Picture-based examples
__________________________________________________

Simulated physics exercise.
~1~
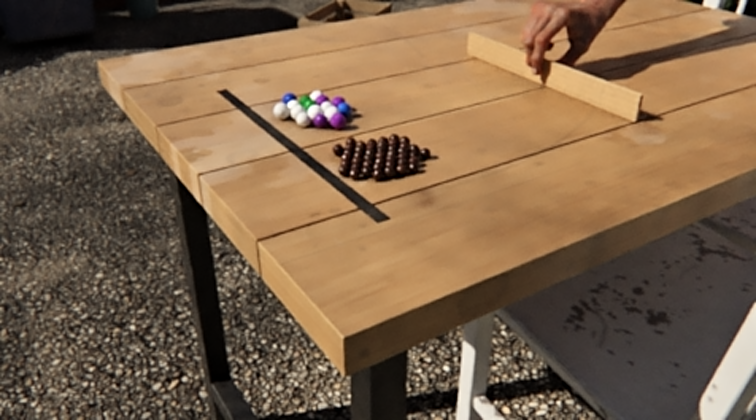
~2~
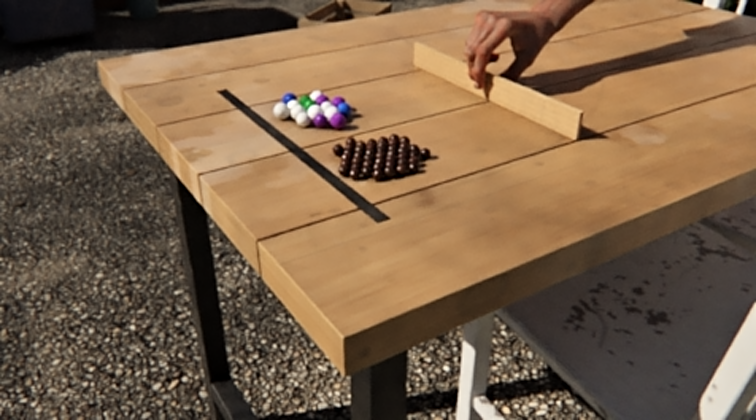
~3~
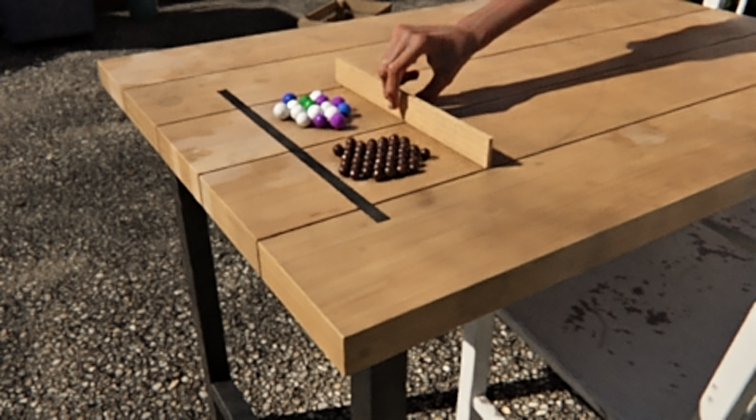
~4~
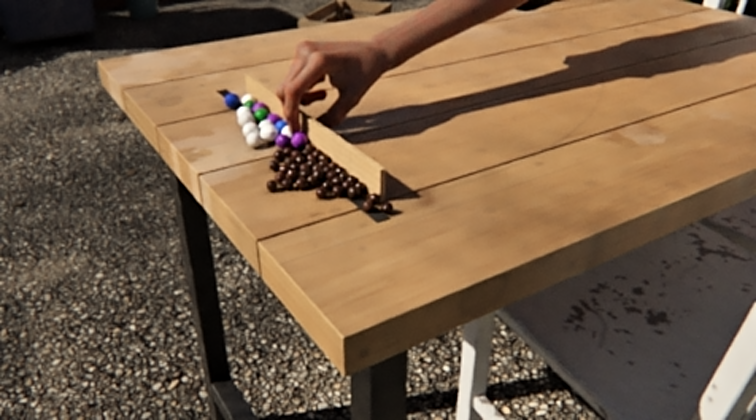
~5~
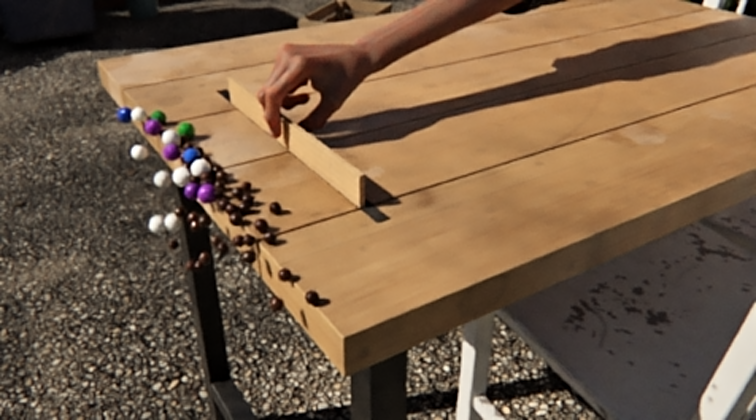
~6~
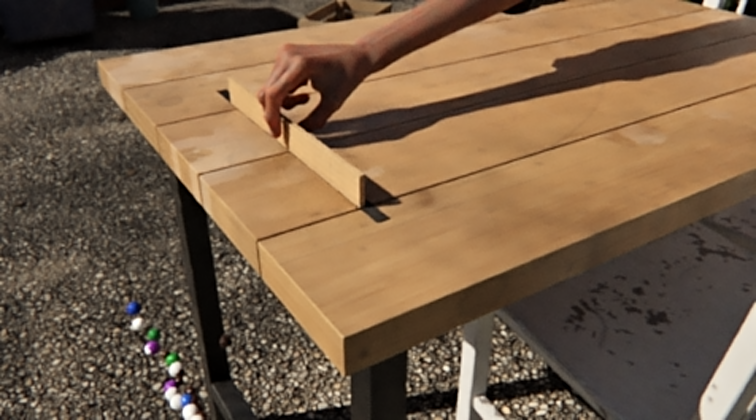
On a sunlit wooden table outdoors, a hand holds a strip of card upright to the right of two clusters of little balls, one dark brown, the other white, purple, blue and green. A line of black tape lies beyond them, near the table's left end. The hand slides the card left until it reaches the balls and pushes both groups across the tape. The card stops at the tape, but the balls keep rolling, scatter and spill over the edge. Finally the tabletop is clear of them, and some colored ones are seen down by the gravel while the hand still holds the card.
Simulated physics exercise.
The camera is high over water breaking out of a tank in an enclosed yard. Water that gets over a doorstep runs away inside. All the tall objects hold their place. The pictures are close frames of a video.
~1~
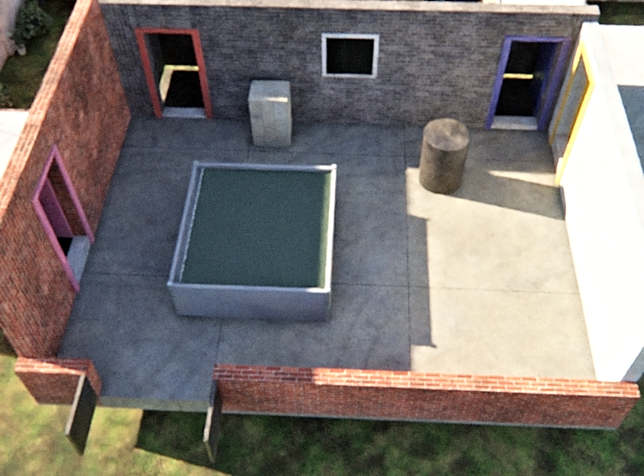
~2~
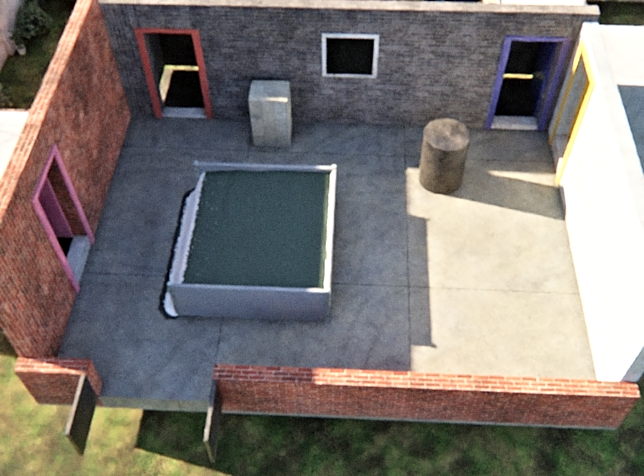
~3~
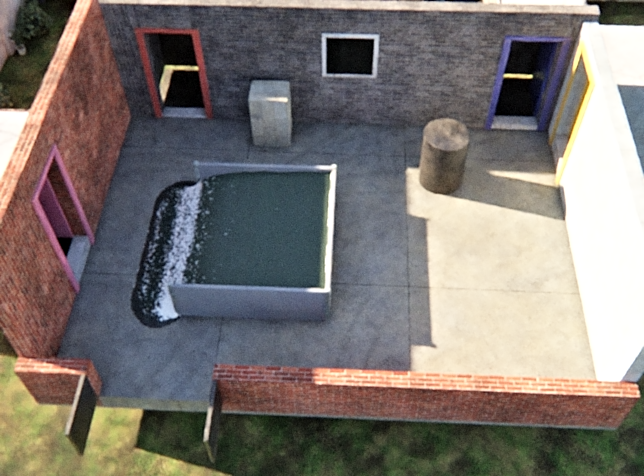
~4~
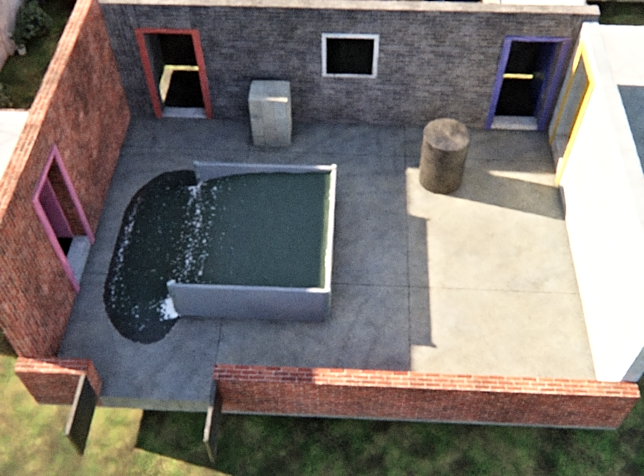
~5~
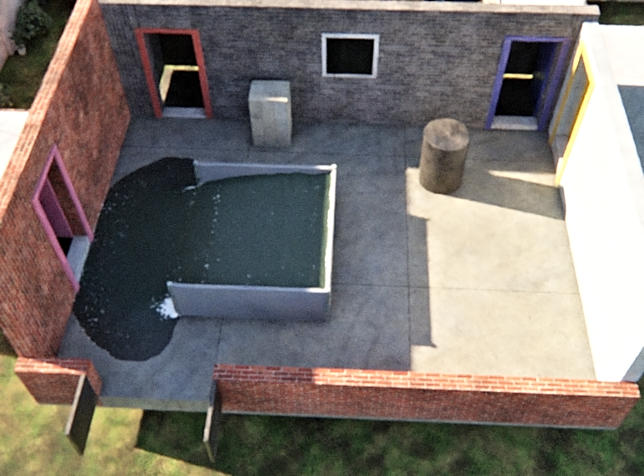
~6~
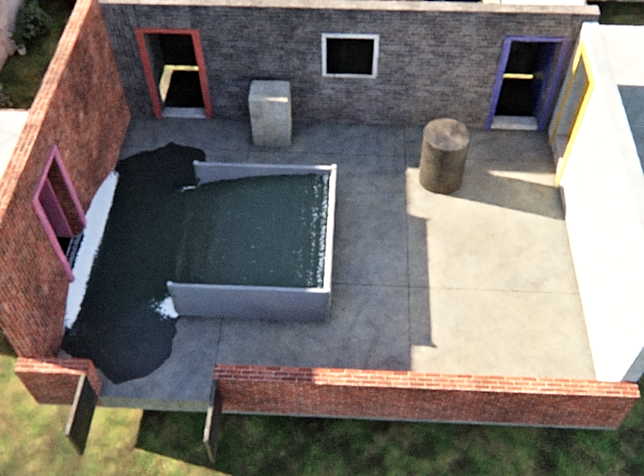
Dark water pours out the left side of a tank and spreads across the yard floor.
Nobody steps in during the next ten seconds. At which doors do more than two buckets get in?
In the end: The blue door admits no more than that; the pink door lets in a lot; the red door lets in a lot; the yellow door admits no more than that.
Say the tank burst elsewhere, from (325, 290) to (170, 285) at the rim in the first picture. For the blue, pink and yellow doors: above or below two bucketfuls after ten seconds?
In short: The blue one lets more in, the pink one keeps below it, the yellow one is under.
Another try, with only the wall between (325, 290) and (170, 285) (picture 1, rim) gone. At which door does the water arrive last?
It is the one in red.
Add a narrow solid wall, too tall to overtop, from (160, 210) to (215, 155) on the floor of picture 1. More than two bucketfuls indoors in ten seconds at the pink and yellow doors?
One by one: Pink floods; yellow takes less.
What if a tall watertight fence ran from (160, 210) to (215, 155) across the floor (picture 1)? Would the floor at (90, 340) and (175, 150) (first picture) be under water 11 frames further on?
In that order: Covered, wet.
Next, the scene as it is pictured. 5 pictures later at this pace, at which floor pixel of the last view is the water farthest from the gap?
Near (131, 118).
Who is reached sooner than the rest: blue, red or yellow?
First comes the red one.
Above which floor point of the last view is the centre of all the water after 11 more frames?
I would point to (176, 245).
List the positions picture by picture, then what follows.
The first frame shows still water in the open tank at (257, 226).
In the second frame, the front is at a hidden place, out from the gap at (191, 242).
In the third frame, the front is at (185, 185), out from the gap at (191, 243).
In the fourth frame, the front is at (171, 175), out from the gap at (191, 244).
In the fifth frame, the front is at (151, 167), out from the gap at (191, 244).
In the sixth frame, water pours out at (192, 245) and has run to (116, 166).
A moment on, water covers 20 % of the floor; the blue door not reached, the pink door far over two buckets in, the red door wet at the sill, nothing in, the yellow door not reached.
Next, water covers 25 % of the floor; the blue door not reached, the pink door far over two buckets in, the red door under two buckets in, the yellow door not reached.
Then, water covers 45 % of the floor; the blue door not reached, the pink door far over two buckets in, the red door far over two buckets in, the yellow door not reached.
Later, water covers 80 % of the floor; the blue door wet at the sill, nothing in, the pink door far over two buckets in, the red door far over two buckets in, the yellow door wet at the sill, nothing in.
In the end, water covers 90 % of the floor; the blue door wet at the sill, nothing in, the pink door far over two buckets in, the red door far over two buckets in, the yellow door wet at the sill, nothing in.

__________________________________________________

What you should do: Quote every record above exactly, leaving out the pictures.

Reply to the exercise:
Simulated physics exercise.
~1~
~2~
~3~
~4~
~5~
~6~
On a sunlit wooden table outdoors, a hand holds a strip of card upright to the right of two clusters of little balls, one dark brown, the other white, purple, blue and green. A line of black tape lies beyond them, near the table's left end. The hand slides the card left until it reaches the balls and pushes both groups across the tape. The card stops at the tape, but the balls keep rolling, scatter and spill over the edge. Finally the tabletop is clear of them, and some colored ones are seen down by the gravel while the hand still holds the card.
Simulated physics exercise.
The camera is high over water breaking out of a tank in an enclosed yard. Water that gets over a doorstep runs away inside. All the tall objects hold their place. The pictures are close frames of a video.
~1~
~2~
~3~
~4~
~5~
~6~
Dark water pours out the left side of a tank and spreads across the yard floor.
Nobody steps in during the next ten seconds. At which doors do more than two buckets get in?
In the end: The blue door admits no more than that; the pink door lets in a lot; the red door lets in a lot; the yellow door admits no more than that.
Say the tank burst elsewhere, from (325, 290) to (170, 285) at the rim in the first picture. For the blue, pink and yellow doors: above or below two bucketfuls after ten seconds?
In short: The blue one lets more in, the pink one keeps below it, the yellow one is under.
Another try, with only the wall between (325, 290) and (170, 285) (picture 1, rim) gone. At which door does the water arrive last?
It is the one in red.
Add a narrow solid wall, too tall to overtop, from (160, 210) to (215, 155) on the floor of picture 1. More than two bucketfuls indoors in ten seconds at the pink and yellow doors?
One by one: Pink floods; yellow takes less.
What if a tall watertight fence ran from (160, 210) to (215, 155) across the floor (picture 1)? Would the floor at (90, 340) and (175, 150) (first picture) be under water 11 frames further on?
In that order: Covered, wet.
Next, the scene as it is pictured. 5 pictures later at this pace, at which floor pixel of the last view is the water farthest from the gap?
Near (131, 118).
Who is reached sooner than the rest: blue, red or yellow?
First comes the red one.
Above which floor point of the last view is the centre of all the water after 11 more frames?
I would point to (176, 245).
List the positions picture by picture, then what follows.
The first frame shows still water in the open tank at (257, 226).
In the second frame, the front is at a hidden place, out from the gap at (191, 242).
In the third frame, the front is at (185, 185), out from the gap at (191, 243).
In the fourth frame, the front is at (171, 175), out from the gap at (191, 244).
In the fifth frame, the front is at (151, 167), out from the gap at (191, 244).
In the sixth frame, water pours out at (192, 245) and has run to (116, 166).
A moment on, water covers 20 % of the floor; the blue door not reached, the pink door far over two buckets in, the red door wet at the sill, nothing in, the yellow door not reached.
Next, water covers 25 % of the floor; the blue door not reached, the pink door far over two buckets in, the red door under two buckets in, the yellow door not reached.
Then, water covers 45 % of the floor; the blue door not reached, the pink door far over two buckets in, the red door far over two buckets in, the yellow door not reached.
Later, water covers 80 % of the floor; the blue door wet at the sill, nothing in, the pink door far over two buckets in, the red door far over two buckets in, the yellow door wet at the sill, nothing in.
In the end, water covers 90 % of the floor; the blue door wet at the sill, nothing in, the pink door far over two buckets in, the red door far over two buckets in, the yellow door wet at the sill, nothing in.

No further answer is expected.